→ Task statement: Read the records below and copy each line that contains "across".

============

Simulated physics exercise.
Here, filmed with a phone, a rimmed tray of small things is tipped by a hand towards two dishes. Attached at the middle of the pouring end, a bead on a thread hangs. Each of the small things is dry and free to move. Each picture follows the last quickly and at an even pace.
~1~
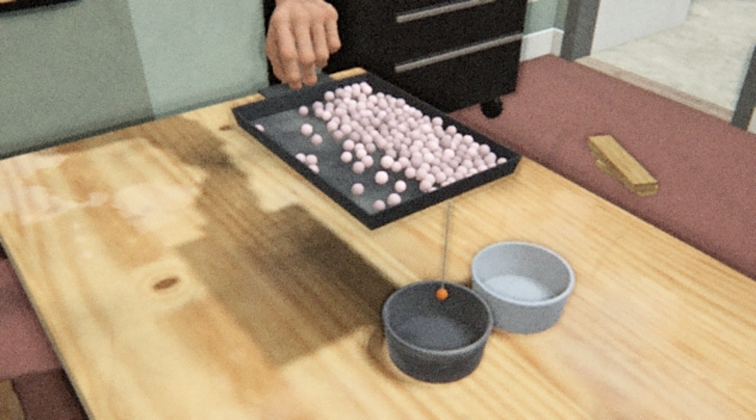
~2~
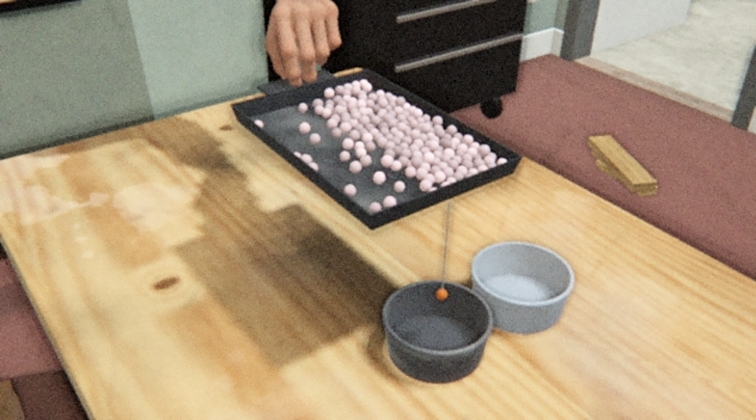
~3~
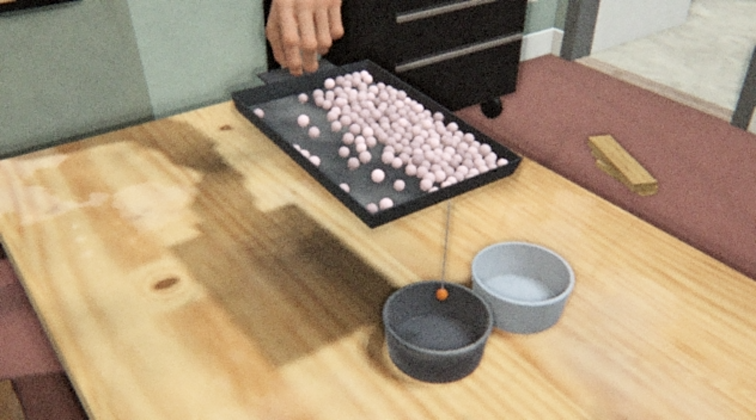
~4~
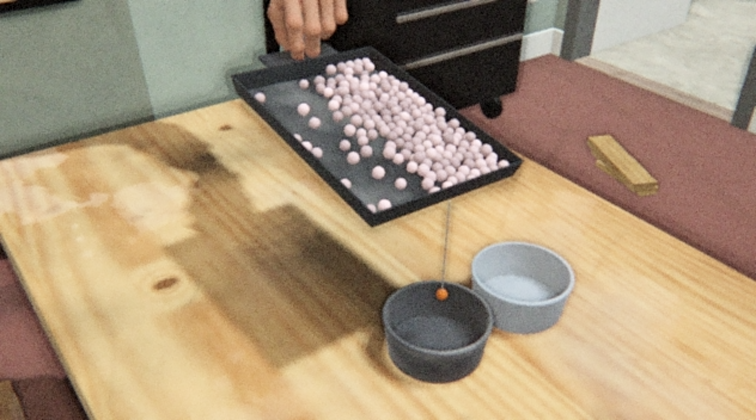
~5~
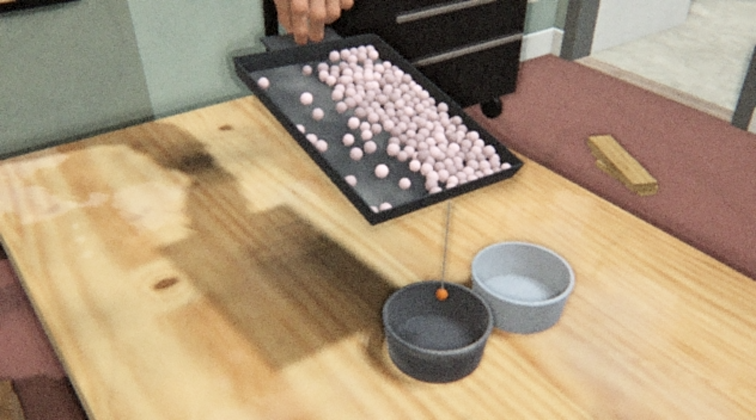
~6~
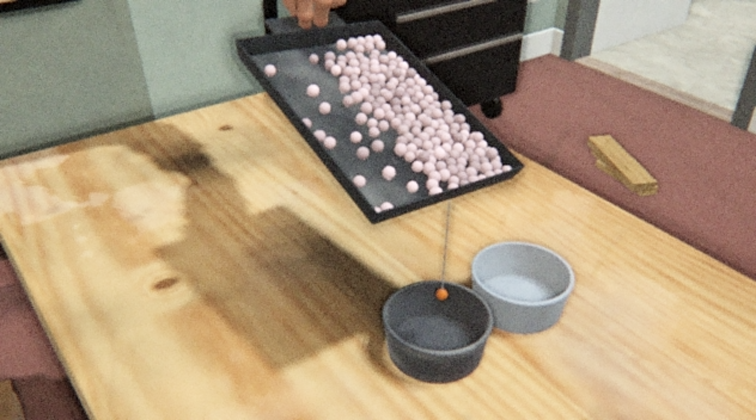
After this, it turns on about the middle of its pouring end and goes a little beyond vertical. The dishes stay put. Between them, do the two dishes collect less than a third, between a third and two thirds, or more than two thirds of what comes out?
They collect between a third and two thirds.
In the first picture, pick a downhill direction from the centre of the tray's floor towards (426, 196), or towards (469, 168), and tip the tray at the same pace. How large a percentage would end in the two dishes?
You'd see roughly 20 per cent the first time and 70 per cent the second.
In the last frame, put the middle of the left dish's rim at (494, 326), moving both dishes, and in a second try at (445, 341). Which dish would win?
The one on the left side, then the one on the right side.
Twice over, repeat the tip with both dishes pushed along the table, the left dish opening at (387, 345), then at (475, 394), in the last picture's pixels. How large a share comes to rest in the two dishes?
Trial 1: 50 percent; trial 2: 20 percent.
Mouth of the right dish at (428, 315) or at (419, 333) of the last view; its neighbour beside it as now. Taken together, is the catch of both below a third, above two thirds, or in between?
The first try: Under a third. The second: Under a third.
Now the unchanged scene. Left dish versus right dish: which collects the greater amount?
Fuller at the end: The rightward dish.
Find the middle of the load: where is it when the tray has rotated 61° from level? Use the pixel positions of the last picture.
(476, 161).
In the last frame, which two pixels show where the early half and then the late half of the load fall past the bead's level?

============

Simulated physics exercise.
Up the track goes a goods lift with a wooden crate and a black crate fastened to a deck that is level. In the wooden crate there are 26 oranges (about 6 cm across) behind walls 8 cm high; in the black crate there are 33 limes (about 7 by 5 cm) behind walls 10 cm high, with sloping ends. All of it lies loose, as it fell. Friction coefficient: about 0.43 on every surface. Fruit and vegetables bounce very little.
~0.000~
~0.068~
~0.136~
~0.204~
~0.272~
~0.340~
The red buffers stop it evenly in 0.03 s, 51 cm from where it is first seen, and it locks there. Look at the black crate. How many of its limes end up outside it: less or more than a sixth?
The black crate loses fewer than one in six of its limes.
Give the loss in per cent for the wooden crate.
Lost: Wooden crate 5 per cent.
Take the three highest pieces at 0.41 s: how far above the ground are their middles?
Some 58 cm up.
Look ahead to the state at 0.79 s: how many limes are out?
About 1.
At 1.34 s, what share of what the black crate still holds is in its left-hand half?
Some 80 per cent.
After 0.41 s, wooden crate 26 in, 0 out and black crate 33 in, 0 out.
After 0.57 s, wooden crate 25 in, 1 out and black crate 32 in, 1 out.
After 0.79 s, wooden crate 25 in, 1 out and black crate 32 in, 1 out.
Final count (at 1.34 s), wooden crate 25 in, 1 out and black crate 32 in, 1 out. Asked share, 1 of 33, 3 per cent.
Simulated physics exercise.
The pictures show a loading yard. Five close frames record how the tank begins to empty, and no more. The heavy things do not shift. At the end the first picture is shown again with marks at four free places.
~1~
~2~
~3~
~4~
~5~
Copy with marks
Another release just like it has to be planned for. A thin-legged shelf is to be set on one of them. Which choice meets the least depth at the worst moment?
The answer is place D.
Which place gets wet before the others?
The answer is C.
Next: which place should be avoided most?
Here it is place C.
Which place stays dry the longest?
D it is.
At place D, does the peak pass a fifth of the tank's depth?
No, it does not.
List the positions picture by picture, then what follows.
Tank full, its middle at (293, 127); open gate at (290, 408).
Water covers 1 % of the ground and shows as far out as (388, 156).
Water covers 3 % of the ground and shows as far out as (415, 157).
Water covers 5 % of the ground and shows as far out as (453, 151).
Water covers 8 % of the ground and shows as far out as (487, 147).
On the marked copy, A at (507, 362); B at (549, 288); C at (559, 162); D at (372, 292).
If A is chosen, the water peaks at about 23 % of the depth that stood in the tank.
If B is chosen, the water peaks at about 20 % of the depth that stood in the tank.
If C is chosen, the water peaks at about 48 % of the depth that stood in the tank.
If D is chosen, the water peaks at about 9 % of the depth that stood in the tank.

============

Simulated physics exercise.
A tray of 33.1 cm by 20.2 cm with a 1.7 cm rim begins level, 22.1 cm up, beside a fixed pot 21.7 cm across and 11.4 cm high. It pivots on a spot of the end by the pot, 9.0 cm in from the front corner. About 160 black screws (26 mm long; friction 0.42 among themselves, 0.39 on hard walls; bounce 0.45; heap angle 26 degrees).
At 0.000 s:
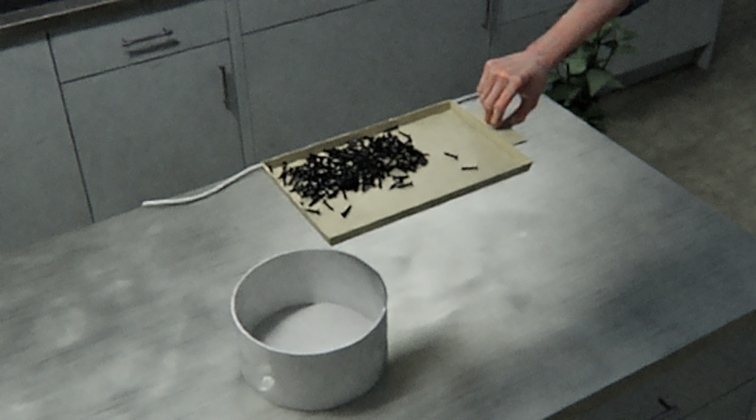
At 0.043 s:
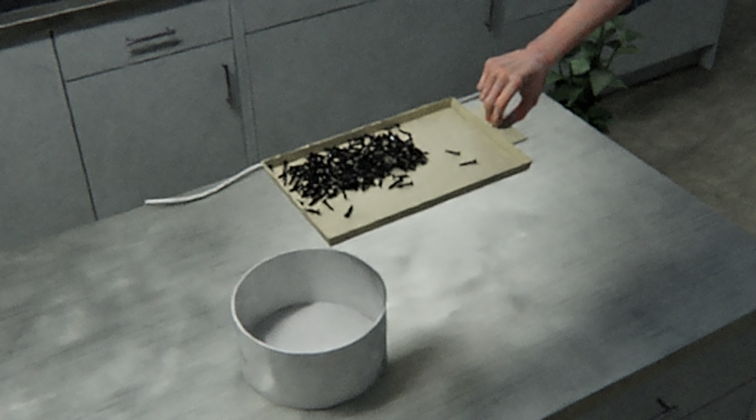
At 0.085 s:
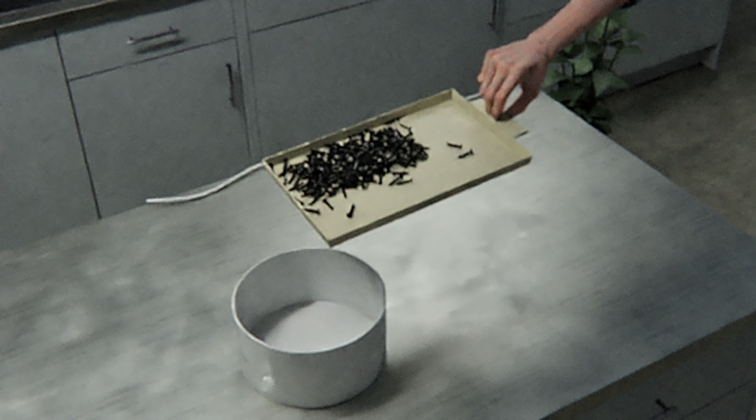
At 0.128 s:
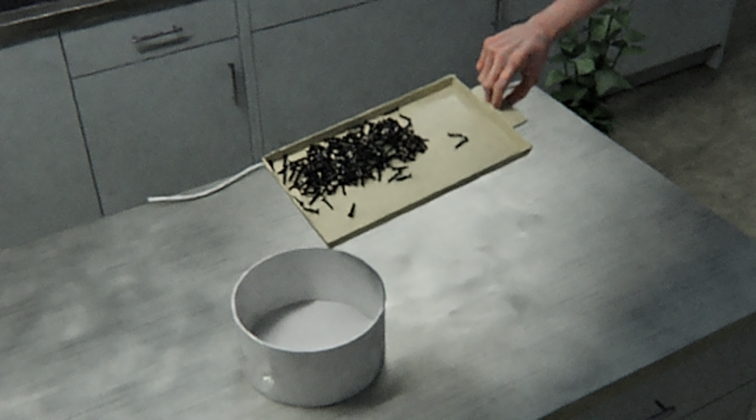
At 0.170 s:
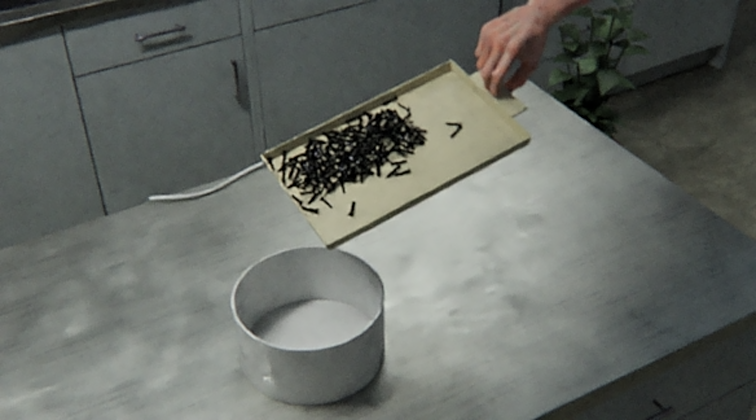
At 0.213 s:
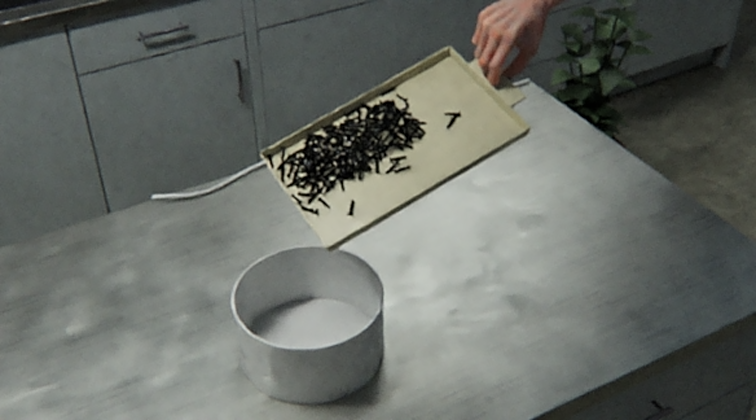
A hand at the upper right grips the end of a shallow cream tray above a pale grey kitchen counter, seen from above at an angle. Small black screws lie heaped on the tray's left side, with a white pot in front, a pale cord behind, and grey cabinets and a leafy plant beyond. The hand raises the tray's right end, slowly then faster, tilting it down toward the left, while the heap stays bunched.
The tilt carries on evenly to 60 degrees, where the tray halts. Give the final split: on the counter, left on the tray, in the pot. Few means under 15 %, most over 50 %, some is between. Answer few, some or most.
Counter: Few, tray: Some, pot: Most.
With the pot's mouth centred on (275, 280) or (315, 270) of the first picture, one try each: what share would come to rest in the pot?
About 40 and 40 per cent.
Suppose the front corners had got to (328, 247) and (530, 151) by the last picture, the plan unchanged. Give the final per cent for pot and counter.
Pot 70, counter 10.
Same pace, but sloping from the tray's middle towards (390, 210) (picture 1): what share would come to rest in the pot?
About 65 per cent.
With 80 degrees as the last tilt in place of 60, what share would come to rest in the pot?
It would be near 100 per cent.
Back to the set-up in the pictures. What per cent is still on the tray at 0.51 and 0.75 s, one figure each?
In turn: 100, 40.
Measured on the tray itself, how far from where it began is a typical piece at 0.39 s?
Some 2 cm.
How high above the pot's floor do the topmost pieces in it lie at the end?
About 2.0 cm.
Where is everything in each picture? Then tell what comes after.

============

→ Problem solution:
Up the track goes a goods lift with a wooden crate and a black crate fastened to a deck that is level. In the wooden crate there are 26 oranges (about 6 cm across) behind walls 8 cm high; in the black crate there are 33 limes (about 7 by 5 cm) behind walls 10 cm high, with sloping ends. All of it lies loose, as it fell. Friction coefficient: about 0.43 on every surface. Fruit and vegetables bounce very little.
A tray of 33.1 cm by 20.2 cm with a 1.7 cm rim begins level, 22.1 cm up, beside a fixed pot 21.7 cm across and 11.4 cm high. It pivots on a spot of the end by the pot, 9.0 cm in from the front corner. About 160 black screws (26 mm long; friction 0.42 among themselves, 0.39 on hard walls; bounce 0.45; heap angle 26 degrees).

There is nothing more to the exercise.